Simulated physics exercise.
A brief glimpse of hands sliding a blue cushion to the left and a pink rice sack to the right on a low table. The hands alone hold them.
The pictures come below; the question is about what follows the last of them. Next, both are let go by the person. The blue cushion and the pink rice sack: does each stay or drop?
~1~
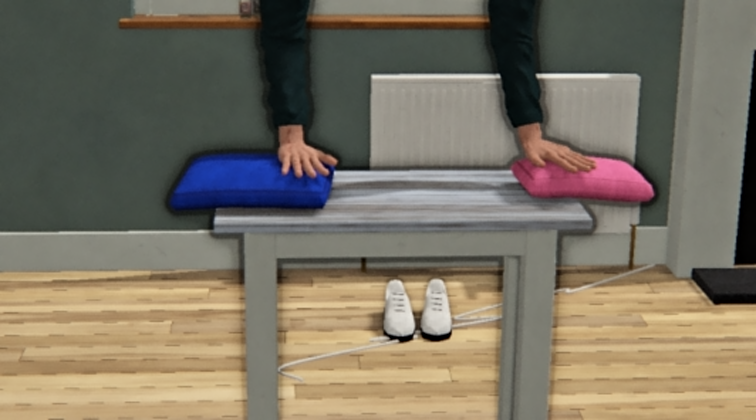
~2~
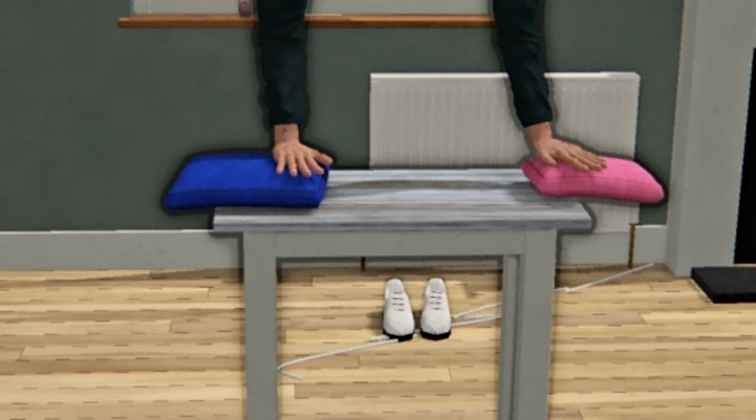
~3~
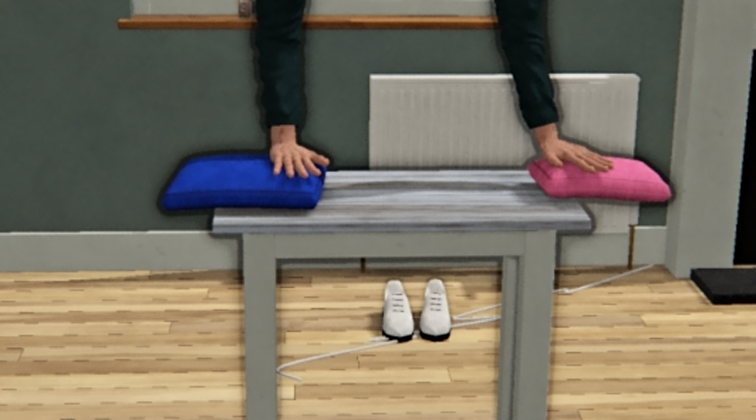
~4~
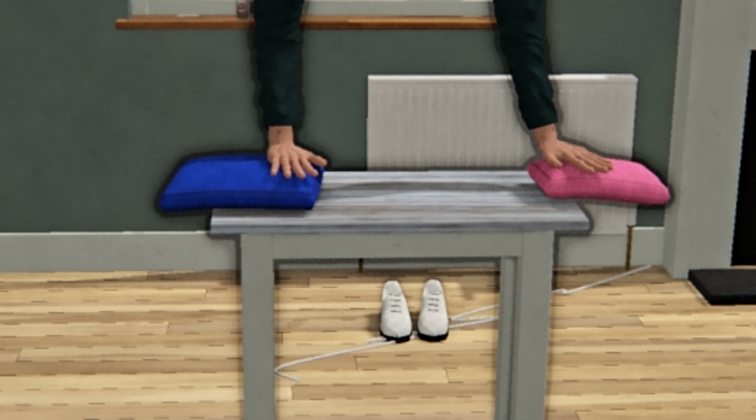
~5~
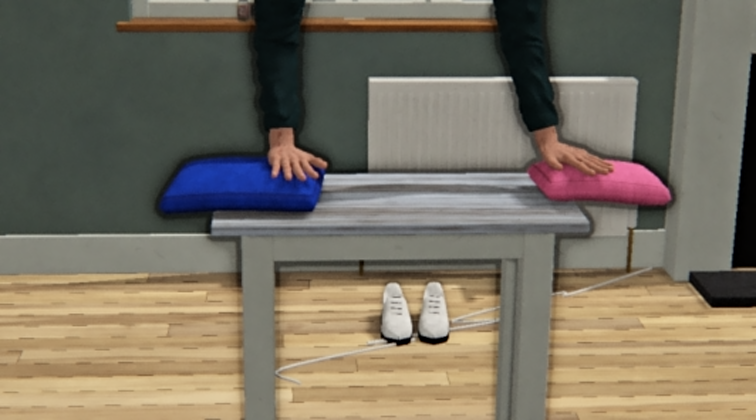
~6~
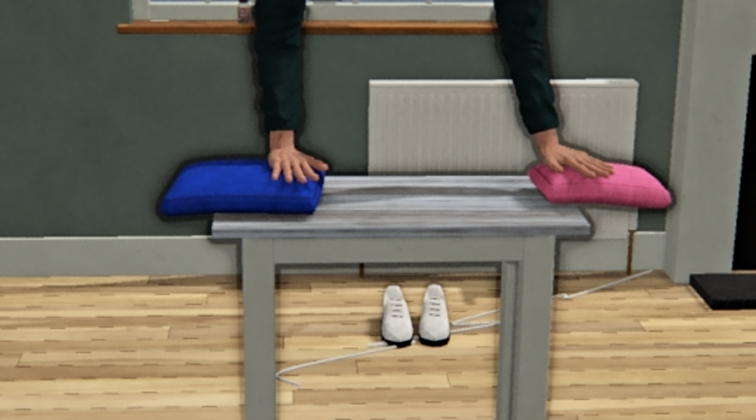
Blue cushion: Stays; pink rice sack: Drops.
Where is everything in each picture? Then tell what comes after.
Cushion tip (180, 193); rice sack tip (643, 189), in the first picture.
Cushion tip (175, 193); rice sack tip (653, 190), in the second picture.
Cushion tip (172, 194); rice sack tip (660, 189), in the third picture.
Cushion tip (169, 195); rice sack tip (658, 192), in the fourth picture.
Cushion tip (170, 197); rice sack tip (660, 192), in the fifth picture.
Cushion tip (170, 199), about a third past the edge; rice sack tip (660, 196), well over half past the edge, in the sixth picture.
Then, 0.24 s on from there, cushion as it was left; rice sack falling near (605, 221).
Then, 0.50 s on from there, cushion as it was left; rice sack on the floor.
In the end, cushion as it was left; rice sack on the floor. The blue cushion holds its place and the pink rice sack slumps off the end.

= = = = = = =

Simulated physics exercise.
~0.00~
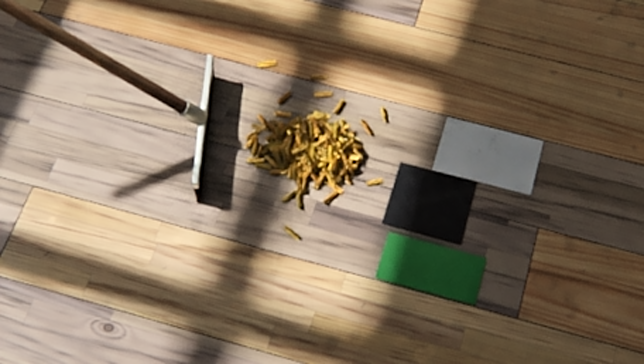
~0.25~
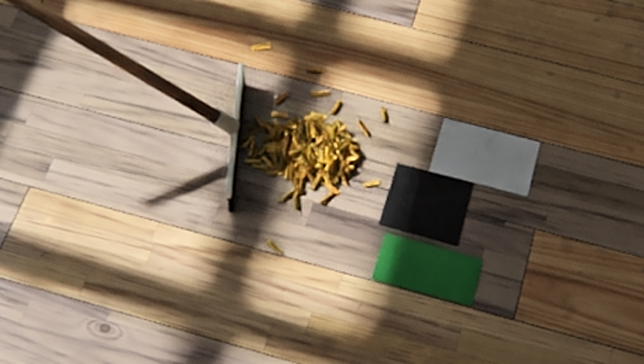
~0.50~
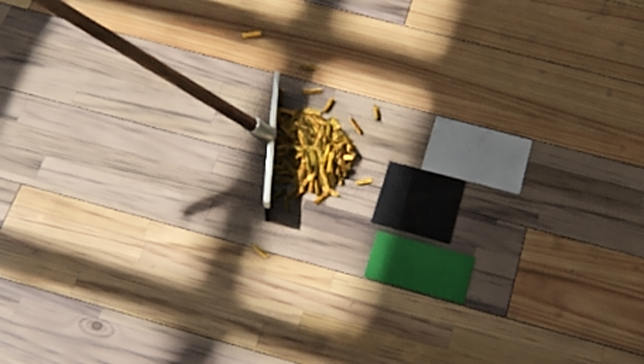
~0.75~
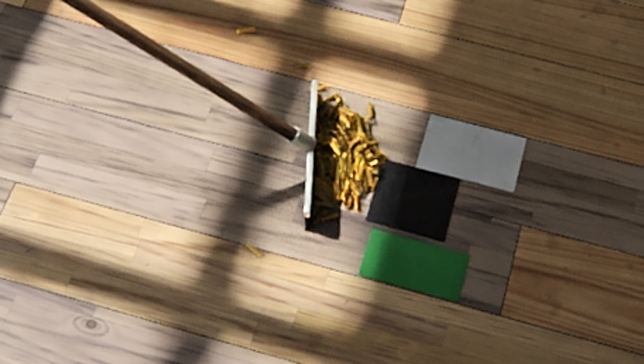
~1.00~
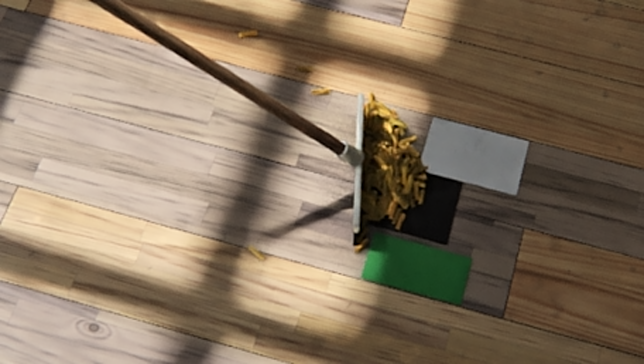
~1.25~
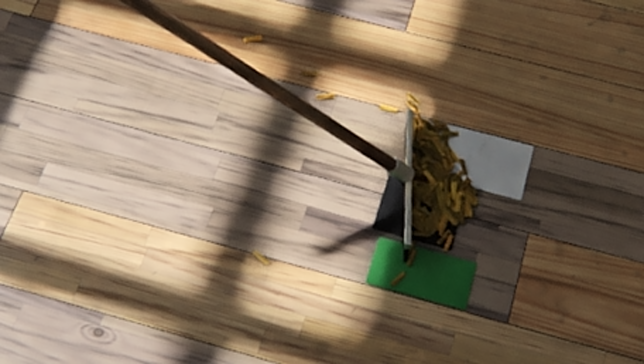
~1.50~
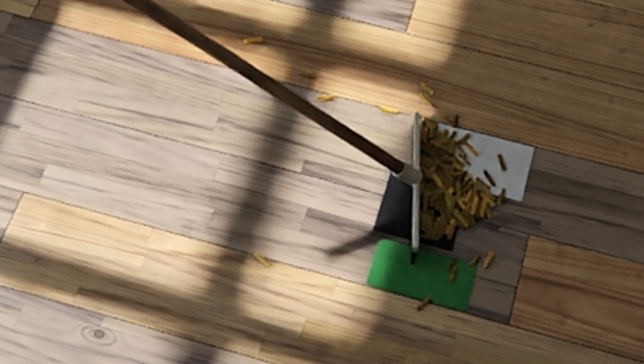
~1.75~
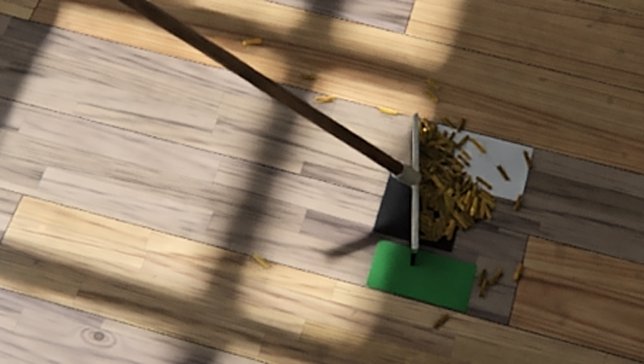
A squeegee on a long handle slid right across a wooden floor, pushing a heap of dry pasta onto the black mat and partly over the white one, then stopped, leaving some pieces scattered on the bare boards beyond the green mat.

= = = = = = =

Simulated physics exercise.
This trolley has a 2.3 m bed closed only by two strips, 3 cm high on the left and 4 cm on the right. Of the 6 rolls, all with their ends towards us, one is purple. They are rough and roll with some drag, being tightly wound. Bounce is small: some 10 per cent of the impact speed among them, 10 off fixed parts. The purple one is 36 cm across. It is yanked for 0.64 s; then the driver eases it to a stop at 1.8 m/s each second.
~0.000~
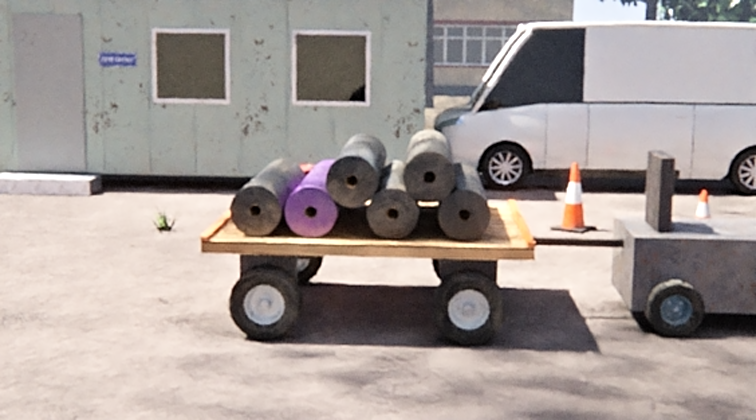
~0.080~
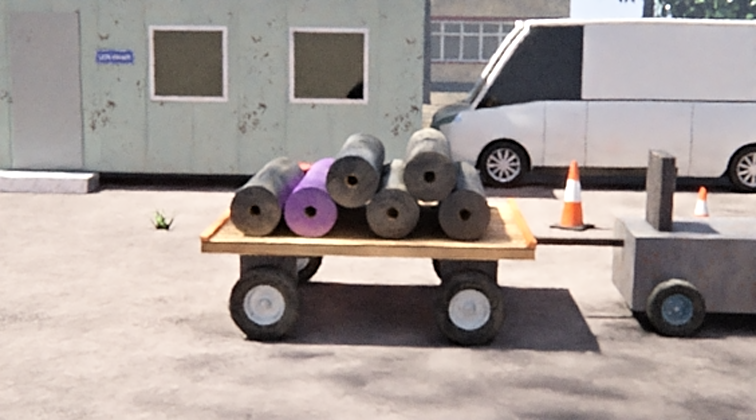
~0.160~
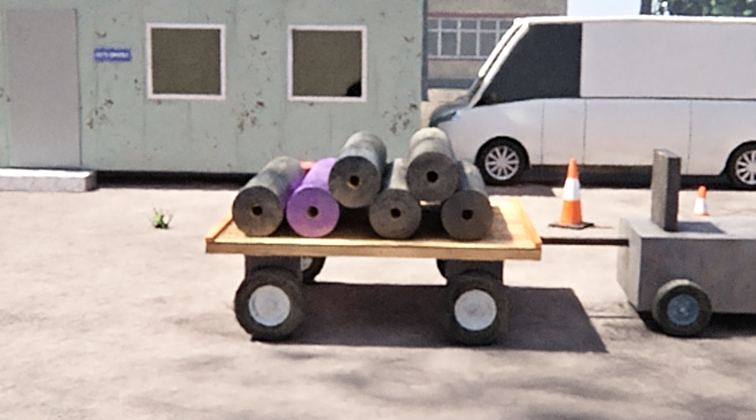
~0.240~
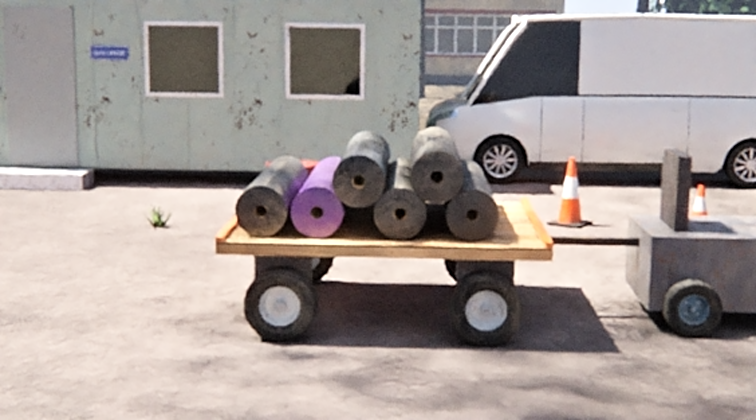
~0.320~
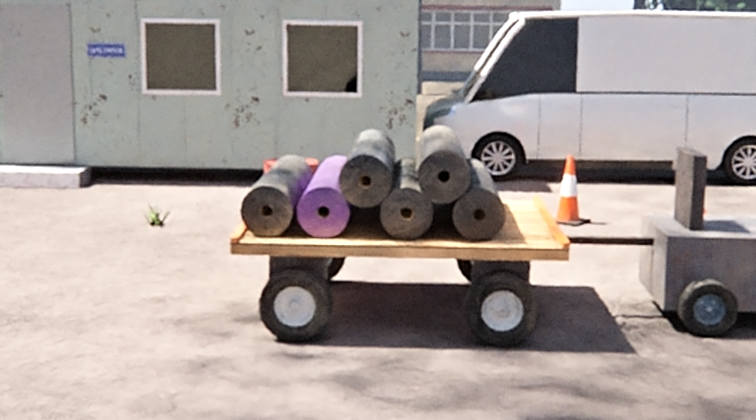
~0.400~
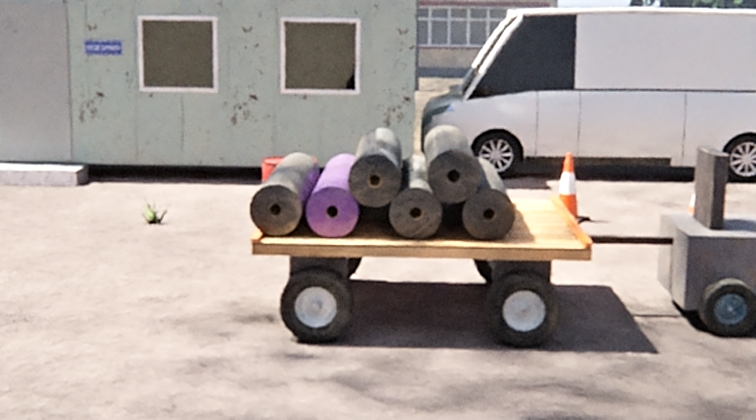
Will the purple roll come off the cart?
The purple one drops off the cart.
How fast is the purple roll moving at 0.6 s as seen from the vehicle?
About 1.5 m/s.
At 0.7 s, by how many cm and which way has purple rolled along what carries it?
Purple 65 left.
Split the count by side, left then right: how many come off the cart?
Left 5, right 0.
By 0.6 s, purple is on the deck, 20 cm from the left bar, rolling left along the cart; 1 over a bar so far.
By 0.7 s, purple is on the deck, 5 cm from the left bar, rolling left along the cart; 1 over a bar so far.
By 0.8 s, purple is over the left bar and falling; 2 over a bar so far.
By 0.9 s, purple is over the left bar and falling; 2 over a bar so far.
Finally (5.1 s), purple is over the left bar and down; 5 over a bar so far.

= = = = = = =

* Written problem: Pull out all lines from the listing that contain the string "them".

* Task output:
A brief glimpse of hands sliding a blue cushion to the left and a pink rice sack to the right on a low table. The hands alone hold them.
The pictures come below; the question is about what follows the last of them. Next, both are let go by the person. The blue cushion and the pink rice sack: does each stay or drop?
This trolley has a 2.3 m bed closed only by two strips, 3 cm high on the left and 4 cm on the right. Of the 6 rolls, all with their ends towards us, one is purple. They are rough and roll with some drag, being tightly wound. Bounce is small: some 10 per cent of the impact speed among them, 10 off fixed parts. The purple one is 36 cm across. It is yanked for 0.64 s; then the driver eases it to a stop at 1.8 m/s each second.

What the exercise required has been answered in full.